**Problem to solve**
Repeat the material below exactly, with no pictures.

**Supplied information**

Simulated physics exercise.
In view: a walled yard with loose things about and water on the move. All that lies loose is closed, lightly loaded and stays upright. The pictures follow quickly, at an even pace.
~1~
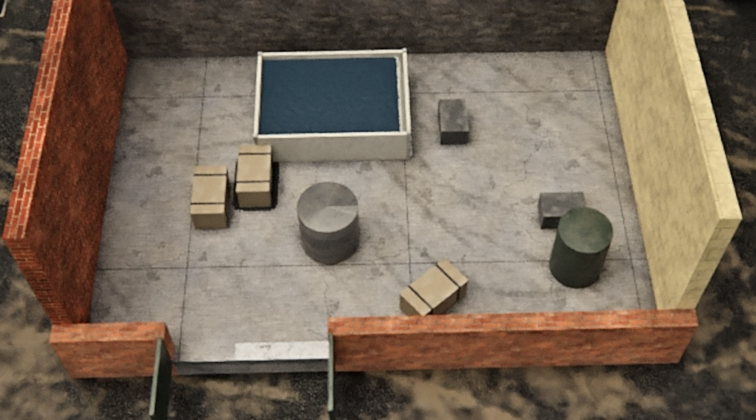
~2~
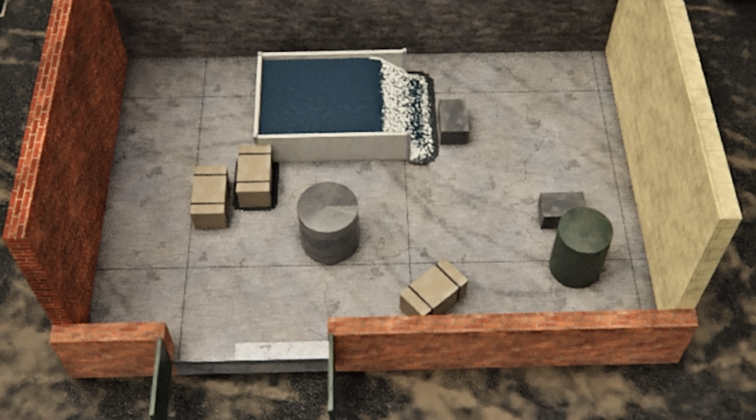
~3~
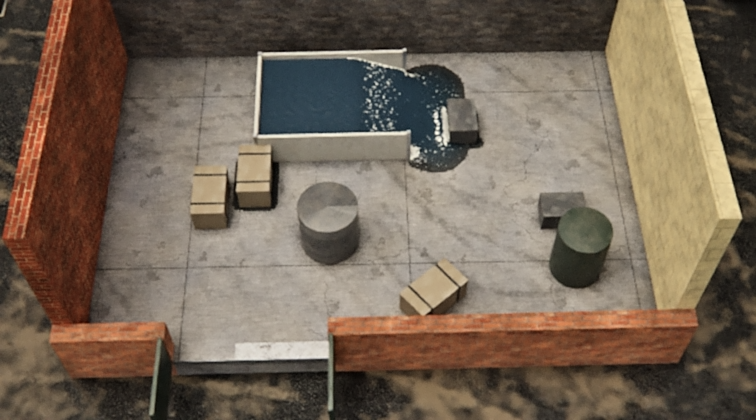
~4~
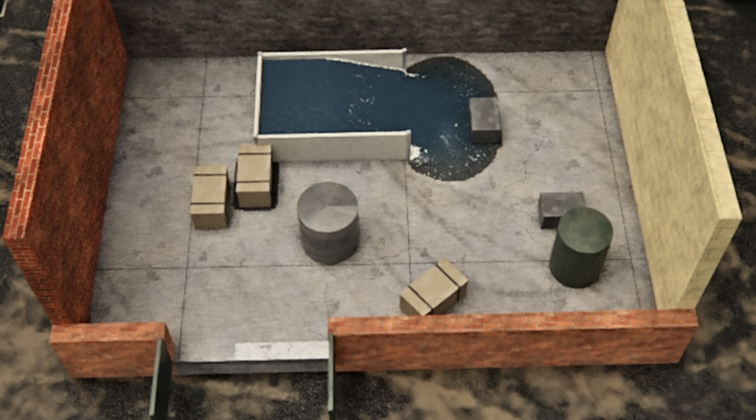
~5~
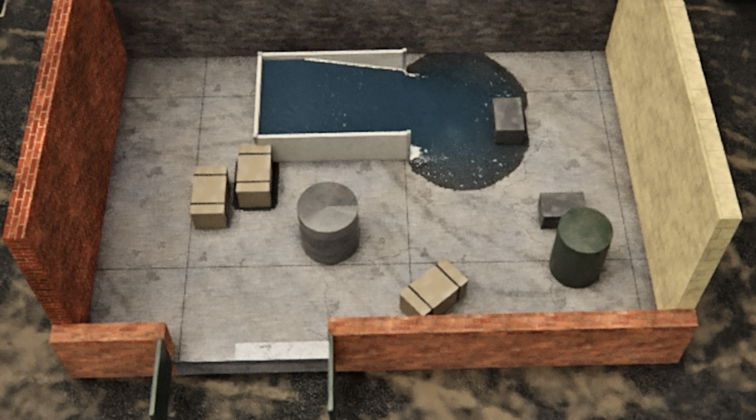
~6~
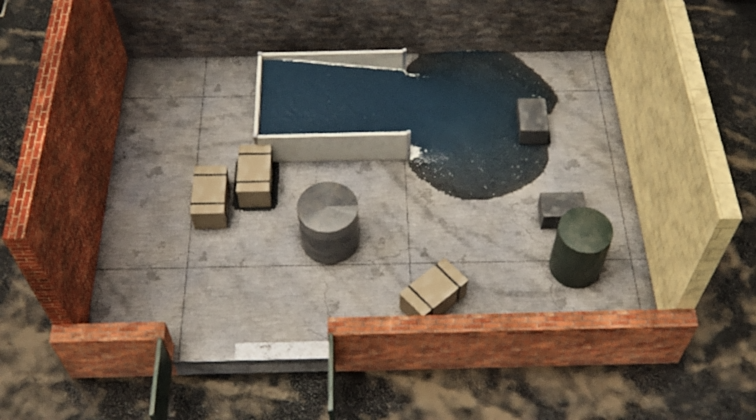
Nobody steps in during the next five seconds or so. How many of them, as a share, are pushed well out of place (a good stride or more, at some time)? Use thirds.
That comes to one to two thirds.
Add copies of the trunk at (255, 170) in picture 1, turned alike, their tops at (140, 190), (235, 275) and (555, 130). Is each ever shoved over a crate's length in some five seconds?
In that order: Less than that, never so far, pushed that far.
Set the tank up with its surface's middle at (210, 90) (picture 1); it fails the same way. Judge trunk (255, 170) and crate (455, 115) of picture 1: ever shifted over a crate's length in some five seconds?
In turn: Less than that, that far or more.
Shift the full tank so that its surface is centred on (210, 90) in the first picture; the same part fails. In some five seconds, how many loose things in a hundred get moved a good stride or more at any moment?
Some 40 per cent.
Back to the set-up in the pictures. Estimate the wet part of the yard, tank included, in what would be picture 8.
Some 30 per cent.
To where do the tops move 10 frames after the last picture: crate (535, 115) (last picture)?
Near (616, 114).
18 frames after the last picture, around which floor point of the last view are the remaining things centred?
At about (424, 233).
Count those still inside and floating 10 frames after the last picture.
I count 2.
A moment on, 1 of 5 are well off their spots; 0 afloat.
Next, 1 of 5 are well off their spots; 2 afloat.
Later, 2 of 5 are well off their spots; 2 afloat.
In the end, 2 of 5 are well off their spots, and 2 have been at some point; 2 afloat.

**Response to this task**
Simulated physics exercise.
In view: a walled yard with loose things about and water on the move. All that lies loose is closed, lightly loaded and stays upright. The pictures follow quickly, at an even pace.
~1~
~2~
~3~
~4~
~5~
~6~
Nobody steps in during the next five seconds or so. How many of them, as a share, are pushed well out of place (a good stride or more, at some time)? Use thirds.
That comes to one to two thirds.
Add copies of the trunk at (255, 170) in picture 1, turned alike, their tops at (140, 190), (235, 275) and (555, 130). Is each ever shoved over a crate's length in some five seconds?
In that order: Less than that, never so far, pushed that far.
Set the tank up with its surface's middle at (210, 90) (picture 1); it fails the same way. Judge trunk (255, 170) and crate (455, 115) of picture 1: ever shifted over a crate's length in some five seconds?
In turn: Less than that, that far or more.
Shift the full tank so that its surface is centred on (210, 90) in the first picture; the same part fails. In some five seconds, how many loose things in a hundred get moved a good stride or more at any moment?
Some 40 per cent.
Back to the set-up in the pictures. Estimate the wet part of the yard, tank included, in what would be picture 8.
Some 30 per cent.
To where do the tops move 10 frames after the last picture: crate (535, 115) (last picture)?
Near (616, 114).
18 frames after the last picture, around which floor point of the last view are the remaining things centred?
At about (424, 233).
Count those still inside and floating 10 frames after the last picture.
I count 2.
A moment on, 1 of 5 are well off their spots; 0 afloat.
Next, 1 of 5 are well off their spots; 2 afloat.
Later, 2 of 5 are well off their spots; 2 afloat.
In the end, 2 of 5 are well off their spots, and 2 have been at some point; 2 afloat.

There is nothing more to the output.